Requirements: Exactly and only the lines from the one with "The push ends" through the end of the listing are to be transcribed, both ends included.

Data extract:
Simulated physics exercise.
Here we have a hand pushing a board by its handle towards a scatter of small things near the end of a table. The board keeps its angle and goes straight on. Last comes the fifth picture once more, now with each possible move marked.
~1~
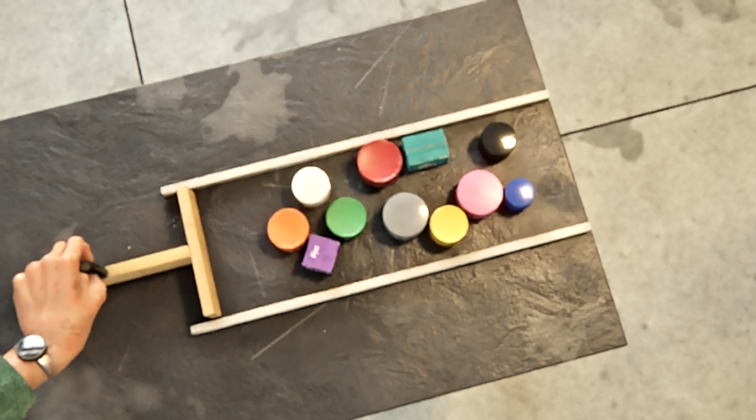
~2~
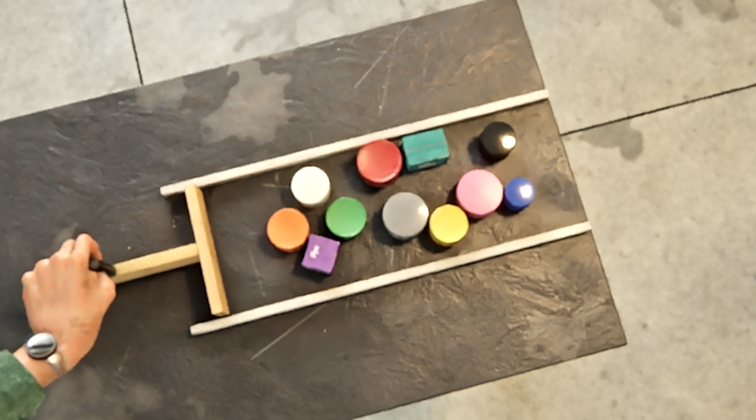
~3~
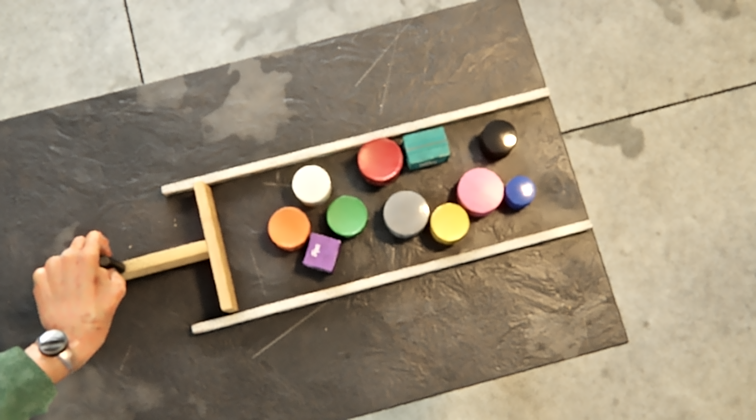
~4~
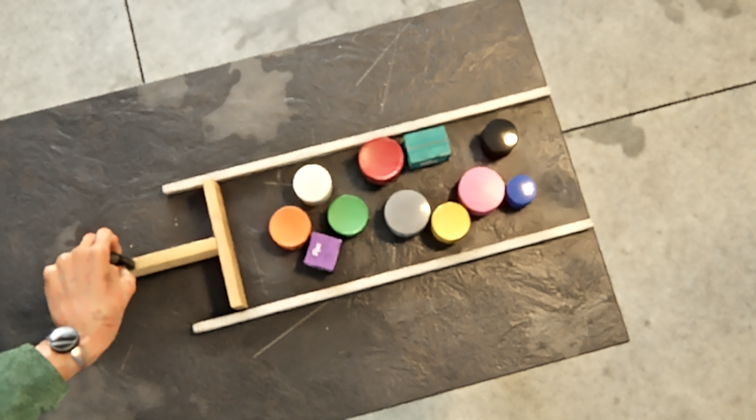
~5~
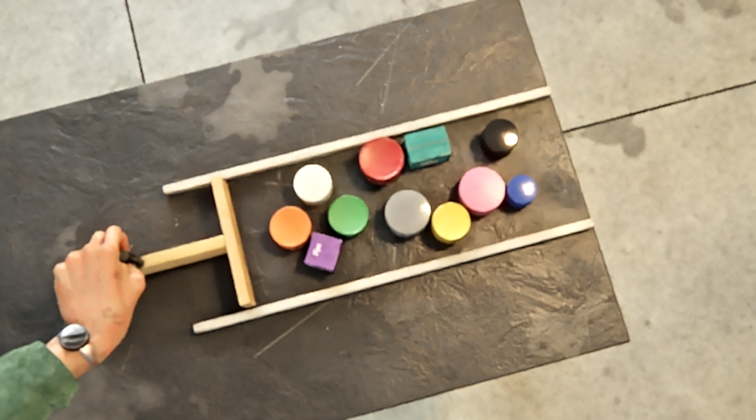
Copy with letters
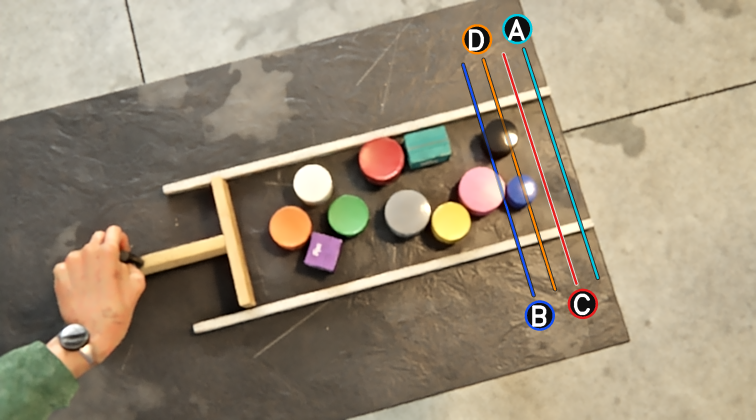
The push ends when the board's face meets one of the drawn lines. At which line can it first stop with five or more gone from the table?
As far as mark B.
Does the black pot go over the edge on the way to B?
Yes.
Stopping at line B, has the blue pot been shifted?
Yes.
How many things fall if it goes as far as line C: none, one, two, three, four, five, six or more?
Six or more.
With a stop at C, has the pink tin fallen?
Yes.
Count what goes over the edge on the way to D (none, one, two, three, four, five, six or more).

Solution for this problem:
The push ends when the board's face meets one of the drawn lines. At which line can it first stop with five or more gone from the table?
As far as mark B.
Does the black pot go over the edge on the way to B?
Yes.
Stopping at line B, has the blue pot been shifted?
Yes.
How many things fall if it goes as far as line C: none, one, two, three, four, five, six or more?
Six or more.
With a stop at C, has the pink tin fallen?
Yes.
Count what goes over the edge on the way to D (none, one, two, three, four, five, six or more).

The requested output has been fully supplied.